## [Set problem]
Return the complete listing that follows, with each line reproduced exactly.

▬▬▬

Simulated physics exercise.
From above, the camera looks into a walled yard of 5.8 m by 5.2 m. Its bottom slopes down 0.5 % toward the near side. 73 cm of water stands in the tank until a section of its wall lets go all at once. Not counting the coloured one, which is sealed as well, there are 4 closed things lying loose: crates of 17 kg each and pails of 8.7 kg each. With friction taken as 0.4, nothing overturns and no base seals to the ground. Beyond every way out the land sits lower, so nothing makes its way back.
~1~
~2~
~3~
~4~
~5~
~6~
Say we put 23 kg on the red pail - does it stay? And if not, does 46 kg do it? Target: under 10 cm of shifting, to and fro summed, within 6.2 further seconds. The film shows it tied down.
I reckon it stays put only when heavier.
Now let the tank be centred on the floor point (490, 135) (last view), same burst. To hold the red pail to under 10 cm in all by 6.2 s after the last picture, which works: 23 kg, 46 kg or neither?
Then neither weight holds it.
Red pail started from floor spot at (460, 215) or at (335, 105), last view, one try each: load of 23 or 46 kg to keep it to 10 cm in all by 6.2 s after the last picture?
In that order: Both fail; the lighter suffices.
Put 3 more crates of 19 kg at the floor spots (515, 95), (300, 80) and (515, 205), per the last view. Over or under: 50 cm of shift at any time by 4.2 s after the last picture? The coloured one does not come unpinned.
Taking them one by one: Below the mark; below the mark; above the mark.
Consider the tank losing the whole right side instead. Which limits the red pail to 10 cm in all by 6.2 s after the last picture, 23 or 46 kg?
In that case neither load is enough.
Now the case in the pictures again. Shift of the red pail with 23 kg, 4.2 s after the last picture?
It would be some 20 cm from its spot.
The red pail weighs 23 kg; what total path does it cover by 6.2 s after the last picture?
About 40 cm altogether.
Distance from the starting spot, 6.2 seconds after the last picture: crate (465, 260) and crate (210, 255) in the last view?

▬▬▬

## [Answer for this exercise]
Simulated physics exercise.
From above, the camera looks into a walled yard of 5.8 m by 5.2 m. Its bottom slopes down 0.5 % toward the near side. 73 cm of water stands in the tank until a section of its wall lets go all at once. Not counting the coloured one, which is sealed as well, there are 4 closed things lying loose: crates of 17 kg each and pails of 8.7 kg each. With friction taken as 0.4, nothing overturns and no base seals to the ground. Beyond every way out the land sits lower, so nothing makes its way back.
~1~
~2~
~3~
~4~
~5~
~6~
Say we put 23 kg on the red pail - does it stay? And if not, does 46 kg do it? Target: under 10 cm of shifting, to and fro summed, within 6.2 further seconds. The film shows it tied down.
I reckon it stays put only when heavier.
Now let the tank be centred on the floor point (490, 135) (last view), same burst. To hold the red pail to under 10 cm in all by 6.2 s after the last picture, which works: 23 kg, 46 kg or neither?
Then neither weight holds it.
Red pail started from floor spot at (460, 215) or at (335, 105), last view, one try each: load of 23 or 46 kg to keep it to 10 cm in all by 6.2 s after the last picture?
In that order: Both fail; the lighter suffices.
Put 3 more crates of 19 kg at the floor spots (515, 95), (300, 80) and (515, 205), per the last view. Over or under: 50 cm of shift at any time by 4.2 s after the last picture? The coloured one does not come unpinned.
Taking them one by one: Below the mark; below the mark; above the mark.
Consider the tank losing the whole right side instead. Which limits the red pail to 10 cm in all by 6.2 s after the last picture, 23 or 46 kg?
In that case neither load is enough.
Now the case in the pictures again. Shift of the red pail with 23 kg, 4.2 s after the last picture?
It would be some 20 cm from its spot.
The red pail weighs 23 kg; what total path does it cover by 6.2 s after the last picture?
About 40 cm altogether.
Distance from the starting spot, 6.2 seconds after the last picture: crate (465, 260) and crate (210, 255) in the last view?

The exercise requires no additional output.